= SUPPLIED ENTRIES =
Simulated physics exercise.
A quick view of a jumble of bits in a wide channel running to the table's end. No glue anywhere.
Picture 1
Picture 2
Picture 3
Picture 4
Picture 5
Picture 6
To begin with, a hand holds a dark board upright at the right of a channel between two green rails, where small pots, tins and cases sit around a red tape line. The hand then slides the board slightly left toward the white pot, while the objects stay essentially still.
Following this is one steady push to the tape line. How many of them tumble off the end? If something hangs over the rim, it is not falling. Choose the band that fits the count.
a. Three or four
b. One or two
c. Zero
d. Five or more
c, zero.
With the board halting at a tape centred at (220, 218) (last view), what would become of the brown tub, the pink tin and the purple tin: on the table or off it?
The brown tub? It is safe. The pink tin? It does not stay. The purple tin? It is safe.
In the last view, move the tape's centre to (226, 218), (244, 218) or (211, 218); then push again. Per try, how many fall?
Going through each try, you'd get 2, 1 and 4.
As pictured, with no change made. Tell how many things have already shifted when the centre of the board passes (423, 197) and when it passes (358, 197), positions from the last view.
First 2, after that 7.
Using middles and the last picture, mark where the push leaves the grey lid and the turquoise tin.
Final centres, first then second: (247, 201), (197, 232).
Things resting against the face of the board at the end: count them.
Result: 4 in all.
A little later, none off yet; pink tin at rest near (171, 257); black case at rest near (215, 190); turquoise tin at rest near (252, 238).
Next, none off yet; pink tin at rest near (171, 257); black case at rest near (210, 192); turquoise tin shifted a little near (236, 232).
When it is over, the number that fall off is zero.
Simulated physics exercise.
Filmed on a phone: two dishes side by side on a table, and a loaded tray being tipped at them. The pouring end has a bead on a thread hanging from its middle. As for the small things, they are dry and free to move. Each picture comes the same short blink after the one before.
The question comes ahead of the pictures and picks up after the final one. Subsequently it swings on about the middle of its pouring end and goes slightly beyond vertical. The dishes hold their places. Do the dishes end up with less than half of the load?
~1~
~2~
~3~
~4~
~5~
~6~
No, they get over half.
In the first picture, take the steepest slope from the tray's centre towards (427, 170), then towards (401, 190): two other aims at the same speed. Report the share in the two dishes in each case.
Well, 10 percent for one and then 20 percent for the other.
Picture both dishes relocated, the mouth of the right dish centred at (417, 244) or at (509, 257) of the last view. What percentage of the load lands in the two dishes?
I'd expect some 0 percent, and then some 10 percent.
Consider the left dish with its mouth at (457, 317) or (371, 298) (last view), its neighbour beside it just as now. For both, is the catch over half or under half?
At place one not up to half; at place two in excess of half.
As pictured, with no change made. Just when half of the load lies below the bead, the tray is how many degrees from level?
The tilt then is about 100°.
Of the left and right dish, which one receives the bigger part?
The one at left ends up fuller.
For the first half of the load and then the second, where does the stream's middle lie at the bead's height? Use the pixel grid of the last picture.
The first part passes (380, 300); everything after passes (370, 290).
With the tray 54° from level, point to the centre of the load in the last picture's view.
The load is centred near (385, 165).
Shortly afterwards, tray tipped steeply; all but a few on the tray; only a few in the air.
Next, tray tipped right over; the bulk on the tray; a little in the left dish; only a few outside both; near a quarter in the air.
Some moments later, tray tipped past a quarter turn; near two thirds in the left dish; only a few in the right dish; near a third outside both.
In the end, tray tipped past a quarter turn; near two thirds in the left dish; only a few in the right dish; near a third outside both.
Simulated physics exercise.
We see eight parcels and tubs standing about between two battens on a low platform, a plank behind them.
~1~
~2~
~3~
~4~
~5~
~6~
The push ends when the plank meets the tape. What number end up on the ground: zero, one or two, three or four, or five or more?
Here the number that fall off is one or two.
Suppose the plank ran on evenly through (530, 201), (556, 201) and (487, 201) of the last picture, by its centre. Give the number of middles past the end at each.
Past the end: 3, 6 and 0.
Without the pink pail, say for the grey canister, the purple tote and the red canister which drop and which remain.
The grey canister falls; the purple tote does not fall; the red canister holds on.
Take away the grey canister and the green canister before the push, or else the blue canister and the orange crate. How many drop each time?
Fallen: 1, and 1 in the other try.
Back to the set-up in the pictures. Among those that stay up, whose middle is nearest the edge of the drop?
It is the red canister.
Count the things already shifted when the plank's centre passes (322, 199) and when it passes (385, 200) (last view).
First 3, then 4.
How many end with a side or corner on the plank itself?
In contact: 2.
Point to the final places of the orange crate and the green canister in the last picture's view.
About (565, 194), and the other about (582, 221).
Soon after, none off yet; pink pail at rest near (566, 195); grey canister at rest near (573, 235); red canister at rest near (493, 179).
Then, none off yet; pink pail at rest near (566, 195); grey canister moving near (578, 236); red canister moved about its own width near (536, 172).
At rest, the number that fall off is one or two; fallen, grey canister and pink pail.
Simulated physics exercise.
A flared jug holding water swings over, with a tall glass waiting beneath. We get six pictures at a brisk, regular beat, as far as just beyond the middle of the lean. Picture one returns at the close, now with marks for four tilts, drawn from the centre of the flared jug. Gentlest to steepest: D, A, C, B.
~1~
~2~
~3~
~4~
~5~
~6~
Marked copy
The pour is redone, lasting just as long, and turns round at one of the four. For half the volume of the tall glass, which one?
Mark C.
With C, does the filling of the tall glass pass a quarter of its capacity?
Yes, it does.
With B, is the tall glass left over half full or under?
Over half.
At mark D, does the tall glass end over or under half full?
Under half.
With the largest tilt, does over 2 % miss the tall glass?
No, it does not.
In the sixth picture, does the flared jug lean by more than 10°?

= EXERCISE BRIEF =
All of the entries must be written out exactly as they stand.

= SOLUTION =
Simulated physics exercise.
A quick view of a jumble of bits in a wide channel running to the table's end. No glue anywhere.
Picture 1
Picture 2
Picture 3
Picture 4
Picture 5
Picture 6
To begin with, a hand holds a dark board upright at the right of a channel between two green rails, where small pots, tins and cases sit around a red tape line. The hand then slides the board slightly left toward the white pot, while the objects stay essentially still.
Following this is one steady push to the tape line. How many of them tumble off the end? If something hangs over the rim, it is not falling. Choose the band that fits the count.
a. Three or four
b. One or two
c. Zero
d. Five or more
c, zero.
With the board halting at a tape centred at (220, 218) (last view), what would become of the brown tub, the pink tin and the purple tin: on the table or off it?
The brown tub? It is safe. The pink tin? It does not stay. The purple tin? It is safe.
In the last view, move the tape's centre to (226, 218), (244, 218) or (211, 218); then push again. Per try, how many fall?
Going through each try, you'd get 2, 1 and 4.
As pictured, with no change made. Tell how many things have already shifted when the centre of the board passes (423, 197) and when it passes (358, 197), positions from the last view.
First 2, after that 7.
Using middles and the last picture, mark where the push leaves the grey lid and the turquoise tin.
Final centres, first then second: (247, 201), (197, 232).
Things resting against the face of the board at the end: count them.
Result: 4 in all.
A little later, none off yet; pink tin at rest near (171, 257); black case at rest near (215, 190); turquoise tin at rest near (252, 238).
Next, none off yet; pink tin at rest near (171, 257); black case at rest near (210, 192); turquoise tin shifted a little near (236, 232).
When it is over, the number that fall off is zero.
Simulated physics exercise.
Filmed on a phone: two dishes side by side on a table, and a loaded tray being tipped at them. The pouring end has a bead on a thread hanging from its middle. As for the small things, they are dry and free to move. Each picture comes the same short blink after the one before.
The question comes ahead of the pictures and picks up after the final one. Subsequently it swings on about the middle of its pouring end and goes slightly beyond vertical. The dishes hold their places. Do the dishes end up with less than half of the load?
~1~
~2~
~3~
~4~
~5~
~6~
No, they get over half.
In the first picture, take the steepest slope from the tray's centre towards (427, 170), then towards (401, 190): two other aims at the same speed. Report the share in the two dishes in each case.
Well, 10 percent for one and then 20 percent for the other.
Picture both dishes relocated, the mouth of the right dish centred at (417, 244) or at (509, 257) of the last view. What percentage of the load lands in the two dishes?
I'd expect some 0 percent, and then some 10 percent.
Consider the left dish with its mouth at (457, 317) or (371, 298) (last view), its neighbour beside it just as now. For both, is the catch over half or under half?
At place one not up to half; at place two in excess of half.
As pictured, with no change made. Just when half of the load lies below the bead, the tray is how many degrees from level?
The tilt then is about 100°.
Of the left and right dish, which one receives the bigger part?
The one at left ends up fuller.
For the first half of the load and then the second, where does the stream's middle lie at the bead's height? Use the pixel grid of the last picture.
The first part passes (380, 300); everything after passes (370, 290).
With the tray 54° from level, point to the centre of the load in the last picture's view.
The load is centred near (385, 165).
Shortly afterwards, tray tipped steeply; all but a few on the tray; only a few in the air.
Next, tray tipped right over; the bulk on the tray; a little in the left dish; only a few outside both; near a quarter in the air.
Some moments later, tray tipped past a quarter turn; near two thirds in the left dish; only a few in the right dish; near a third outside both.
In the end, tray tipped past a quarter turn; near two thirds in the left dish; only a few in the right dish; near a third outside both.
Simulated physics exercise.
We see eight parcels and tubs standing about between two battens on a low platform, a plank behind them.
~1~
~2~
~3~
~4~
~5~
~6~
The push ends when the plank meets the tape. What number end up on the ground: zero, one or two, three or four, or five or more?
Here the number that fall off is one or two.
Suppose the plank ran on evenly through (530, 201), (556, 201) and (487, 201) of the last picture, by its centre. Give the number of middles past the end at each.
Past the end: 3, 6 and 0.
Without the pink pail, say for the grey canister, the purple tote and the red canister which drop and which remain.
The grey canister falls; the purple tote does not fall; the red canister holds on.
Take away the grey canister and the green canister before the push, or else the blue canister and the orange crate. How many drop each time?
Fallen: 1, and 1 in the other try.
Back to the set-up in the pictures. Among those that stay up, whose middle is nearest the edge of the drop?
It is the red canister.
Count the things already shifted when the plank's centre passes (322, 199) and when it passes (385, 200) (last view).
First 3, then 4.
How many end with a side or corner on the plank itself?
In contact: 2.
Point to the final places of the orange crate and the green canister in the last picture's view.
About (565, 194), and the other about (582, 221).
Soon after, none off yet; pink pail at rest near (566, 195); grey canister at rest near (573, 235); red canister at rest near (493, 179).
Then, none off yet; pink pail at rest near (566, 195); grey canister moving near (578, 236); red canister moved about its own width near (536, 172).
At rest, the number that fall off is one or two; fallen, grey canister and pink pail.
Simulated physics exercise.
A flared jug holding water swings over, with a tall glass waiting beneath. We get six pictures at a brisk, regular beat, as far as just beyond the middle of the lean. Picture one returns at the close, now with marks for four tilts, drawn from the centre of the flared jug. Gentlest to steepest: D, A, C, B.
~1~
~2~
~3~
~4~
~5~
~6~
Marked copy
The pour is redone, lasting just as long, and turns round at one of the four. For half the volume of the tall glass, which one?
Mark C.
With C, does the filling of the tall glass pass a quarter of its capacity?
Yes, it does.
With B, is the tall glass left over half full or under?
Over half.
At mark D, does the tall glass end over or under half full?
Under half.
With the largest tilt, does over 2 % miss the tall glass?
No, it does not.
In the sixth picture, does the flared jug lean by more than 10°?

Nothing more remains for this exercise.